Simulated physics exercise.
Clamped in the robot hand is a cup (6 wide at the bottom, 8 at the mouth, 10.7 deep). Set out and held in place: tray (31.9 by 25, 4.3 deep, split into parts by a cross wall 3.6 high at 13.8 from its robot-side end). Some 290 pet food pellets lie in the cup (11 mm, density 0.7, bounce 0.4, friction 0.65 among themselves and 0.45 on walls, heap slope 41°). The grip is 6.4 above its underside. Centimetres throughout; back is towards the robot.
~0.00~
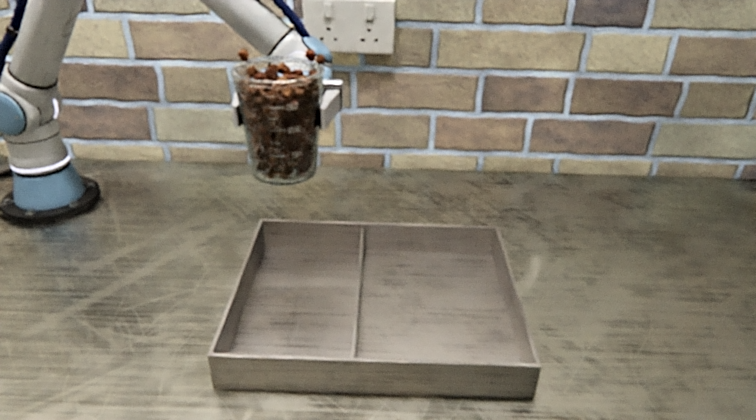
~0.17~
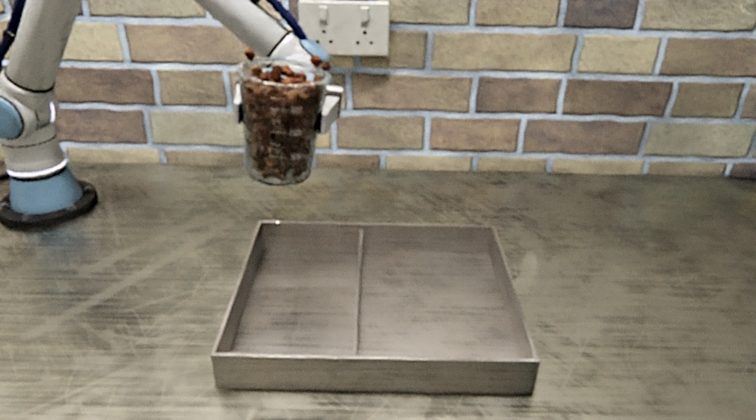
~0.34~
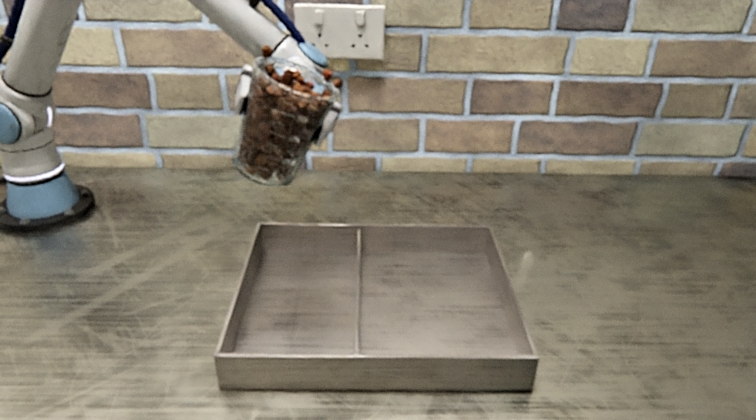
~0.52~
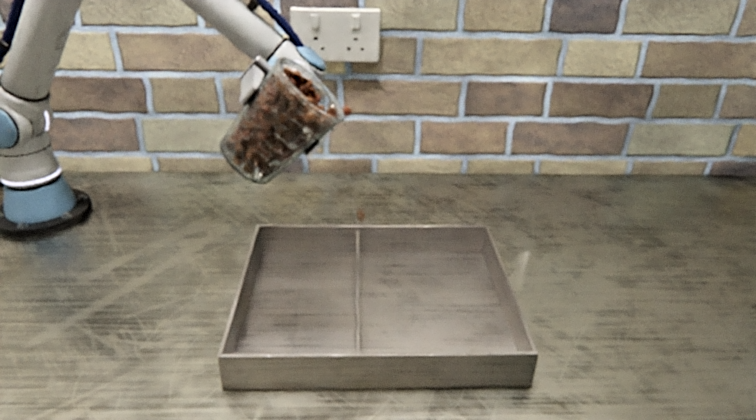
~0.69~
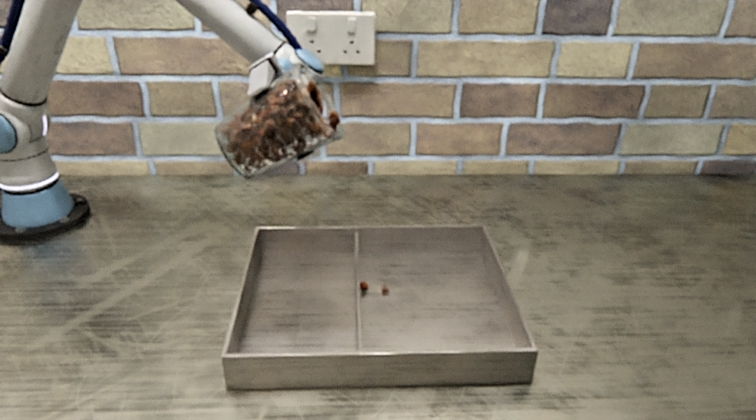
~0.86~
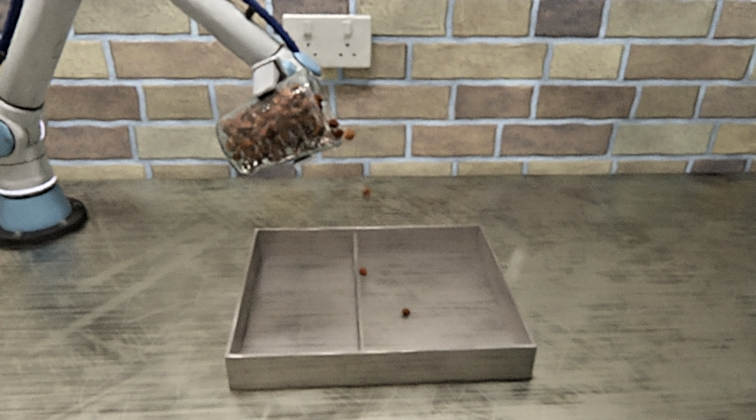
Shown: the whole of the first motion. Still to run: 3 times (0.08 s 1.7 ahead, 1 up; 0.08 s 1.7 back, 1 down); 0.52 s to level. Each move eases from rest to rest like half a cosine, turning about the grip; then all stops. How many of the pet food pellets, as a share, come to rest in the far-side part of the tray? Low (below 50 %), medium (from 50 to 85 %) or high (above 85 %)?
In the far-side part of the tray the share is low, below 50 %.
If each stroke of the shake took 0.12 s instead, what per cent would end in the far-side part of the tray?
It would be near 10 per cent.
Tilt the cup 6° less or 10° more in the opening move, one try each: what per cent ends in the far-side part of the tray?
About 30 and 55 per cent.
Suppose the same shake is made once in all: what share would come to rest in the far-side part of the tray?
In that case some 20 per cent.
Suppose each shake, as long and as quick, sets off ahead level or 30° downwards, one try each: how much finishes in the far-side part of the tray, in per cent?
About 25 and 15 per cent.
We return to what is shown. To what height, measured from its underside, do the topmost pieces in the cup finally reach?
About 9.5 cm.
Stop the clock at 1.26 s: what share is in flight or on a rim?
Some 12 per cent.
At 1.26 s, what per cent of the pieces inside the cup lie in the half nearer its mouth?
About 55 per cent.
After 1.26 s, tilted 65° forward, highest piece 28 above the table; 205 in the cup, 46 in the far-side part, 1 in the robot-side part, 34 in flight or on a rim.
After 1.66 s, tilted 21° forward, highest piece 28 above the table; 177 in the cup, 99 in the far-side part, 10 in the robot-side part.
After 2.06 s, level, highest piece 28 above the table; 177 in the cup, 99 in the far-side part, 10 in the robot-side part.
After 3.11 s, level, highest piece 28 above the table; 177 in the cup, 99 in the far-side part, 10 in the robot-side part.
In the end, 177 in the cup, 99 in the far-side part, 10 in the robot-side part. That is 35 % in the far-side part of the tray.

Description of the task —
Set the listing down in full and exactly. Pictures within it should not appear in the copy.

Output of the task —
Simulated physics exercise.
Clamped in the robot hand is a cup (6 wide at the bottom, 8 at the mouth, 10.7 deep). Set out and held in place: tray (31.9 by 25, 4.3 deep, split into parts by a cross wall 3.6 high at 13.8 from its robot-side end). Some 290 pet food pellets lie in the cup (11 mm, density 0.7, bounce 0.4, friction 0.65 among themselves and 0.45 on walls, heap slope 41°). The grip is 6.4 above its underside. Centimetres throughout; back is towards the robot.
~0.00~
~0.17~
~0.34~
~0.52~
~0.69~
~0.86~
Shown: the whole of the first motion. Still to run: 3 times (0.08 s 1.7 ahead, 1 up; 0.08 s 1.7 back, 1 down); 0.52 s to level. Each move eases from rest to rest like half a cosine, turning about the grip; then all stops. How many of the pet food pellets, as a share, come to rest in the far-side part of the tray? Low (below 50 %), medium (from 50 to 85 %) or high (above 85 %)?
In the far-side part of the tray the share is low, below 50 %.
If each stroke of the shake took 0.12 s instead, what per cent would end in the far-side part of the tray?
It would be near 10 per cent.
Tilt the cup 6° less or 10° more in the opening move, one try each: what per cent ends in the far-side part of the tray?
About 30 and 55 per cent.
Suppose the same shake is made once in all: what share would come to rest in the far-side part of the tray?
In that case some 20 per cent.
Suppose each shake, as long and as quick, sets off ahead level or 30° downwards, one try each: how much finishes in the far-side part of the tray, in per cent?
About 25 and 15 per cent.
We return to what is shown. To what height, measured from its underside, do the topmost pieces in the cup finally reach?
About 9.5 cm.
Stop the clock at 1.26 s: what share is in flight or on a rim?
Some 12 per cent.
At 1.26 s, what per cent of the pieces inside the cup lie in the half nearer its mouth?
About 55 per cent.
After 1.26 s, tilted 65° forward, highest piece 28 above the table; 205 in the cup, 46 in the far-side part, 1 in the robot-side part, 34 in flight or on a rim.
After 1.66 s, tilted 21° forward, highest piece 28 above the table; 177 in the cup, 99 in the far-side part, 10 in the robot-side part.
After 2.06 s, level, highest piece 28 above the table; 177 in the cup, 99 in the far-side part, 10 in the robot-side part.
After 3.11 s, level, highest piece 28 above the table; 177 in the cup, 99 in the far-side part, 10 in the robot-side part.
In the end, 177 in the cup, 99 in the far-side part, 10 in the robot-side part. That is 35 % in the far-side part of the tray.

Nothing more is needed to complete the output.